◆ Goal:
Reproduce the data exactly.

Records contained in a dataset
========
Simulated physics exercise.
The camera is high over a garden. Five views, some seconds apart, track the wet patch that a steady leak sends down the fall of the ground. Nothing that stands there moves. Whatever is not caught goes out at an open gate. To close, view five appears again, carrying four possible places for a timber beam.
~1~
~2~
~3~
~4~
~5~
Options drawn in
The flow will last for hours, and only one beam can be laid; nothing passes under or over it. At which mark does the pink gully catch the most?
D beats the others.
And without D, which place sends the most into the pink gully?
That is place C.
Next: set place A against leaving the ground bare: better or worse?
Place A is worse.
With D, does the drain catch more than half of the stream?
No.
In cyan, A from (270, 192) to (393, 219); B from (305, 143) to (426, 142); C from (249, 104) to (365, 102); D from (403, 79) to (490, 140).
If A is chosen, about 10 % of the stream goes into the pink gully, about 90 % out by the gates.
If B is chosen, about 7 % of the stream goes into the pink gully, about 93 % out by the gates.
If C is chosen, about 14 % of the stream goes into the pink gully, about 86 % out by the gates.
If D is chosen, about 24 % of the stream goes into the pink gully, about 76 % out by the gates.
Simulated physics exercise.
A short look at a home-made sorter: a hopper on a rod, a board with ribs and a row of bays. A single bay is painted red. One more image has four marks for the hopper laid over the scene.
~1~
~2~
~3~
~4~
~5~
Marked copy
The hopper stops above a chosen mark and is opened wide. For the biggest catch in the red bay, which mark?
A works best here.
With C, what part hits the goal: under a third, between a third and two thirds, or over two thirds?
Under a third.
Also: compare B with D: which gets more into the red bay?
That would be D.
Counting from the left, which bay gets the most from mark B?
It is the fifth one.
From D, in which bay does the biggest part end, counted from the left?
========
◆ Solved exercise:
Simulated physics exercise.
The camera is high over a garden. Five views, some seconds apart, track the wet patch that a steady leak sends down the fall of the ground. Nothing that stands there moves. Whatever is not caught goes out at an open gate. To close, view five appears again, carrying four possible places for a timber beam.
~1~
~2~
~3~
~4~
~5~
Options drawn in
The flow will last for hours, and only one beam can be laid; nothing passes under or over it. At which mark does the pink gully catch the most?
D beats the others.
And without D, which place sends the most into the pink gully?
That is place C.
Next: set place A against leaving the ground bare: better or worse?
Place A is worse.
With D, does the drain catch more than half of the stream?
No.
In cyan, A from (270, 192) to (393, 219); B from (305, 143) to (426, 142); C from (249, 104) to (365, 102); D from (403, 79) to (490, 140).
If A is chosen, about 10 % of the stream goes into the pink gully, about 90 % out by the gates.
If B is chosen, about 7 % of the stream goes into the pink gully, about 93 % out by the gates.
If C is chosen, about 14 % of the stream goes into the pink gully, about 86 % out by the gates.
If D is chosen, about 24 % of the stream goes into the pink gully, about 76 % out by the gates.
Simulated physics exercise.
A short look at a home-made sorter: a hopper on a rod, a board with ribs and a row of bays. A single bay is painted red. One more image has four marks for the hopper laid over the scene.
~1~
~2~
~3~
~4~
~5~
Marked copy
The hopper stops above a chosen mark and is opened wide. For the biggest catch in the red bay, which mark?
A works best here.
With C, what part hits the goal: under a third, between a third and two thirds, or over two thirds?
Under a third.
Also: compare B with D: which gets more into the red bay?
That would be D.
Counting from the left, which bay gets the most from mark B?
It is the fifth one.
From D, in which bay does the biggest part end, counted from the left?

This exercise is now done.